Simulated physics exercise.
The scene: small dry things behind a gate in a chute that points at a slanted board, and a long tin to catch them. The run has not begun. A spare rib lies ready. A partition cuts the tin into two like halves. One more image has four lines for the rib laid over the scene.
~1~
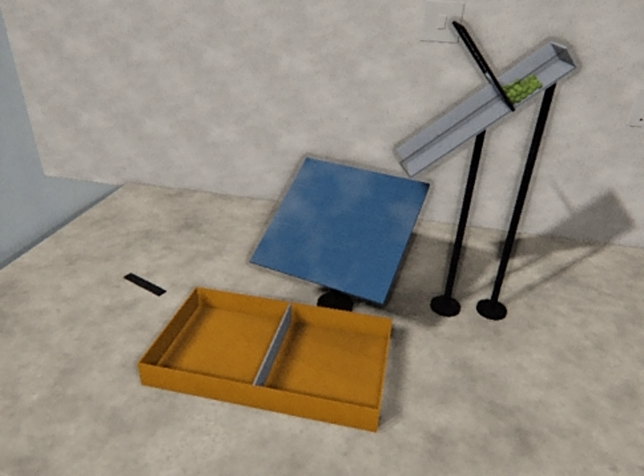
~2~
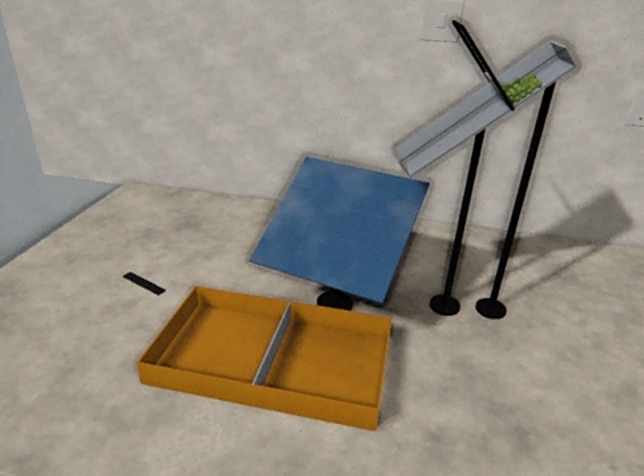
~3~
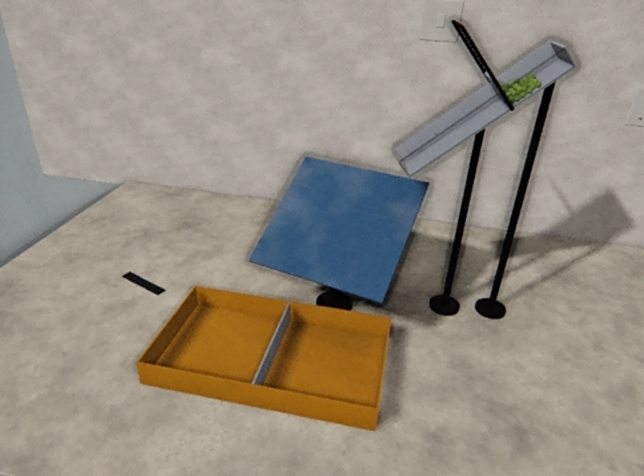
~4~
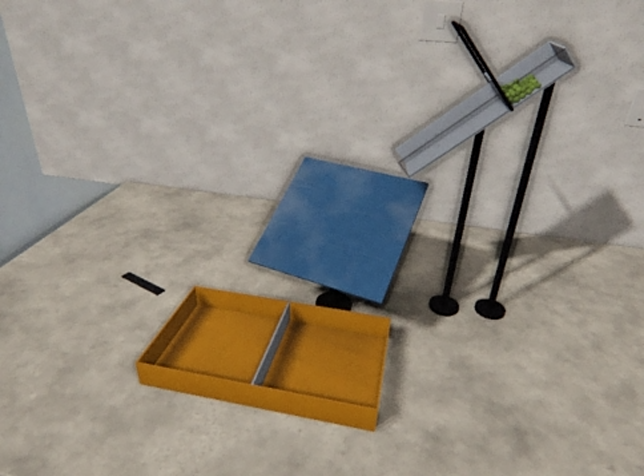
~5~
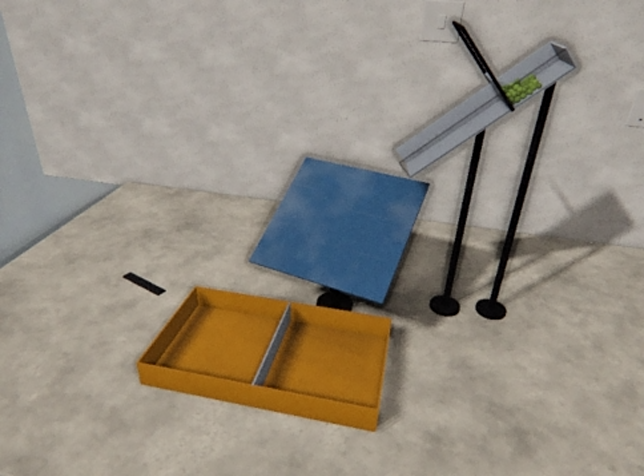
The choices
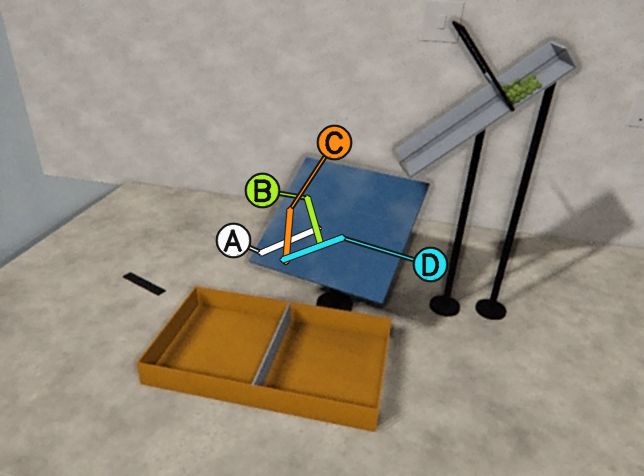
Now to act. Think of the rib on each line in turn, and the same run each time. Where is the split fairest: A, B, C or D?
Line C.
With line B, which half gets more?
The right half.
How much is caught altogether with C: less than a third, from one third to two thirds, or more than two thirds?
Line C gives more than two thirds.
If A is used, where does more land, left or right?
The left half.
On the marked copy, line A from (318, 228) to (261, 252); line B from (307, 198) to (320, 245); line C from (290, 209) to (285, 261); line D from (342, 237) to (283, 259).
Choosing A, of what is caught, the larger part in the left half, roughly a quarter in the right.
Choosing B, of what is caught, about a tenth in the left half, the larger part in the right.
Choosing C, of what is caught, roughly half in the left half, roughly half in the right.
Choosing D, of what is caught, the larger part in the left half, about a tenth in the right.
...
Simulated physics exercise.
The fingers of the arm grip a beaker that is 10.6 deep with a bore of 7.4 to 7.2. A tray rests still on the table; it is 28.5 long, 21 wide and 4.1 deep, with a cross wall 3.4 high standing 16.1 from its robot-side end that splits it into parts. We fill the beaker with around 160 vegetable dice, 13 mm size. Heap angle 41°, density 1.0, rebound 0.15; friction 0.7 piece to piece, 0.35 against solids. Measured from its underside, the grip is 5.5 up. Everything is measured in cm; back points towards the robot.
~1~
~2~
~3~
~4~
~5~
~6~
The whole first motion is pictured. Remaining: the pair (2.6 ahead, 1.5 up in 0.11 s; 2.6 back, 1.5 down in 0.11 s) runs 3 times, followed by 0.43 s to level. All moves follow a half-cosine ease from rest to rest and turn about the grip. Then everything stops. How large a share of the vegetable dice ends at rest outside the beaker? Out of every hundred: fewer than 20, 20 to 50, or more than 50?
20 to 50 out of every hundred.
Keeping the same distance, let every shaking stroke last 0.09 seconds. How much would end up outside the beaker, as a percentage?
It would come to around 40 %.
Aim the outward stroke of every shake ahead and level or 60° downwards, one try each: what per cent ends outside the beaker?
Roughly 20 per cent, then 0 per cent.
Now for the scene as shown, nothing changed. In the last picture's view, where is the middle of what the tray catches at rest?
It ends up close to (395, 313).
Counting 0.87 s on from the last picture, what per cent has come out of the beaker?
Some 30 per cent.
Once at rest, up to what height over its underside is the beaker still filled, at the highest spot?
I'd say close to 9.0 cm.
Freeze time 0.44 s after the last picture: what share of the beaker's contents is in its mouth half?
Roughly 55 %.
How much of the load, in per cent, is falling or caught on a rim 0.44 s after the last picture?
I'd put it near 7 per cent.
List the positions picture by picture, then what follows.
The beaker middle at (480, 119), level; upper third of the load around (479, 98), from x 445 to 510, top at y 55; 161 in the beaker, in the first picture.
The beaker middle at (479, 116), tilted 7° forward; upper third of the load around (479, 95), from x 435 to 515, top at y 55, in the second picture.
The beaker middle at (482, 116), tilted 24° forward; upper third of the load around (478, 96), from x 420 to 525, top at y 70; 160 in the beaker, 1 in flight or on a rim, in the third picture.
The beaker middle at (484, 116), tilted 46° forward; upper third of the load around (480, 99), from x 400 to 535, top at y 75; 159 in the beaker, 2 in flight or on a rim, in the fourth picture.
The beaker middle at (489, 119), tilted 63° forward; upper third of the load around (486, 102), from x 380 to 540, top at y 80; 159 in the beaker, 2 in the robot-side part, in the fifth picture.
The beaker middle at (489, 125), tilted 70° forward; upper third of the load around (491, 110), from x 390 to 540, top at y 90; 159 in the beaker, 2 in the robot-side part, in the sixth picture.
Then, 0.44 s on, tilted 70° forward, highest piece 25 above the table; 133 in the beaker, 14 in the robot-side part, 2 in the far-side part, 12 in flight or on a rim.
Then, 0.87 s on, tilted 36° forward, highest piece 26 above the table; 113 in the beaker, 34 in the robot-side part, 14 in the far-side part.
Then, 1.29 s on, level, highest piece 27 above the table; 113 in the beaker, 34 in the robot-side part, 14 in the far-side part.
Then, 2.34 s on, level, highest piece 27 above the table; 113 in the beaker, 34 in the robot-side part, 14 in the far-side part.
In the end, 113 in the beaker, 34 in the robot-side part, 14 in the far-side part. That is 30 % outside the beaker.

- **Work to do**
List every line above that contains the word "into".

- **Task result**
The scene: small dry things behind a gate in a chute that points at a slanted board, and a long tin to catch them. The run has not begun. A spare rib lies ready. A partition cuts the tin into two like halves. One more image has four lines for the rib laid over the scene.
The fingers of the arm grip a beaker that is 10.6 deep with a bore of 7.4 to 7.2. A tray rests still on the table; it is 28.5 long, 21 wide and 4.1 deep, with a cross wall 3.4 high standing 16.1 from its robot-side end that splits it into parts. We fill the beaker with around 160 vegetable dice, 13 mm size. Heap angle 41°, density 1.0, rebound 0.15; friction 0.7 piece to piece, 0.35 against solids. Measured from its underside, the grip is 5.5 up. Everything is measured in cm; back points towards the robot.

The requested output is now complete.